- **EXERCISE DETAILS**
Skip the pictures and quote all of the lines exactly.

- **DATASET EXTRACT**
--- begin ---

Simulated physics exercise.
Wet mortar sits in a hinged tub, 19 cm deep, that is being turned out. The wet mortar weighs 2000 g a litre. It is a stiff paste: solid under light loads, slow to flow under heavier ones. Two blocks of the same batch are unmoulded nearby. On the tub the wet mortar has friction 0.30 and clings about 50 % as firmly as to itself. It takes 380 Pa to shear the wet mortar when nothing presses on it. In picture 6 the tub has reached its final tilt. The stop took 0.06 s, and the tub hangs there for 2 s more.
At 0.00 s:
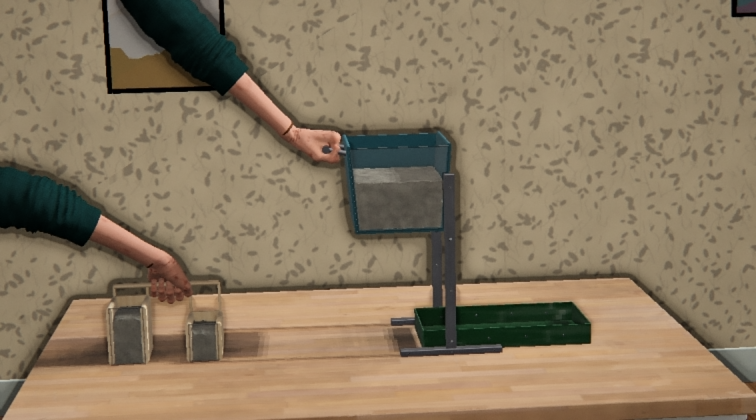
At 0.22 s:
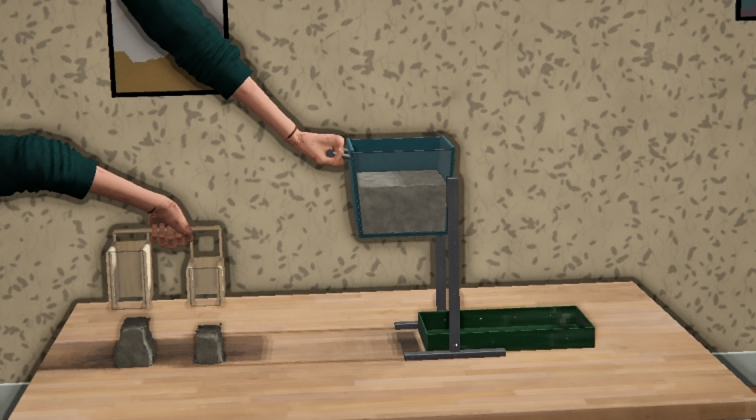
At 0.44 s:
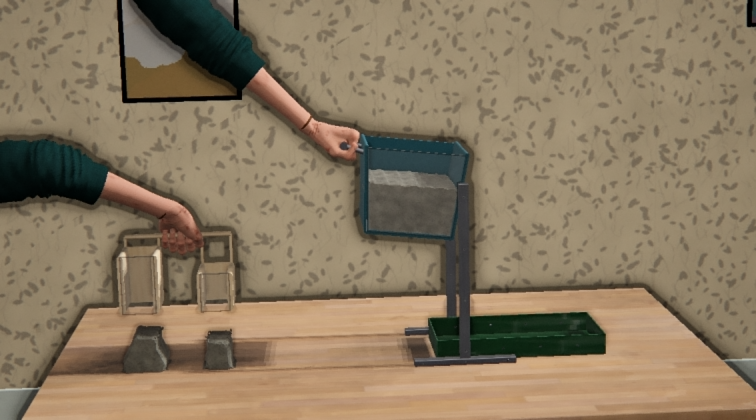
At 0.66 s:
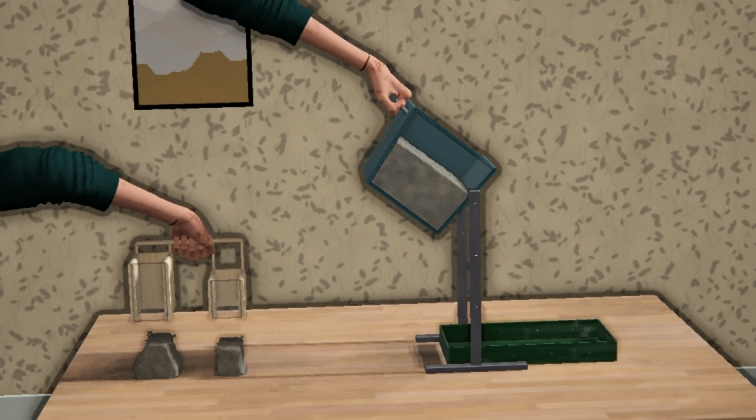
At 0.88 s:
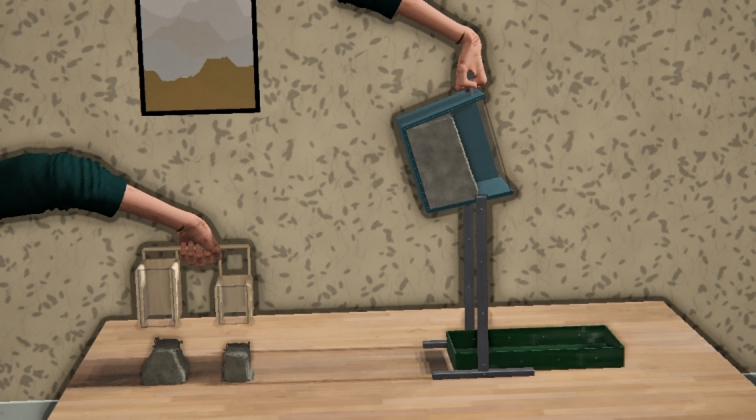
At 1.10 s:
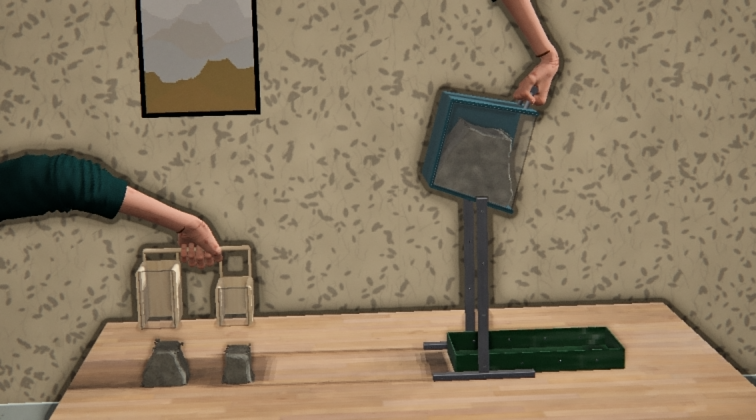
A hand swung a blue tub of wet grey mortar over to the right on its stand, after another hand had lifted two moulds off grey blocks at left, the larger one sagging slightly.
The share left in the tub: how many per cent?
About 0 %.
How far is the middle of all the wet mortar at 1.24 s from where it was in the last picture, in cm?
Some 9 cm.
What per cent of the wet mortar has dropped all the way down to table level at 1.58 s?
About 60 %.
After 1.24 s, the tub is at 105 degrees and holds 63 %.
After 1.41 s, the tub is at 105 degrees and holds 31 %.
After 1.58 s, the tub is at 105 degrees and holds 13 %.
After 1.75 s, the tub is at 105 degrees and holds 0 %.
After 3.10 s, the tub is at 105 degrees and holds 0 %.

--- end ---

- **WRITTEN RESPONSE**
Simulated physics exercise.
Wet mortar sits in a hinged tub, 19 cm deep, that is being turned out. The wet mortar weighs 2000 g a litre. It is a stiff paste: solid under light loads, slow to flow under heavier ones. Two blocks of the same batch are unmoulded nearby. On the tub the wet mortar has friction 0.30 and clings about 50 % as firmly as to itself. It takes 380 Pa to shear the wet mortar when nothing presses on it. In picture 6 the tub has reached its final tilt. The stop took 0.06 s, and the tub hangs there for 2 s more.
At 0.00 s:
At 0.22 s:
At 0.44 s:
At 0.66 s:
At 0.88 s:
At 1.10 s:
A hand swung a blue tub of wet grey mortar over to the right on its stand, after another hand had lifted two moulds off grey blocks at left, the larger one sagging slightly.
The share left in the tub: how many per cent?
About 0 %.
How far is the middle of all the wet mortar at 1.24 s from where it was in the last picture, in cm?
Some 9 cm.
What per cent of the wet mortar has dropped all the way down to table level at 1.58 s?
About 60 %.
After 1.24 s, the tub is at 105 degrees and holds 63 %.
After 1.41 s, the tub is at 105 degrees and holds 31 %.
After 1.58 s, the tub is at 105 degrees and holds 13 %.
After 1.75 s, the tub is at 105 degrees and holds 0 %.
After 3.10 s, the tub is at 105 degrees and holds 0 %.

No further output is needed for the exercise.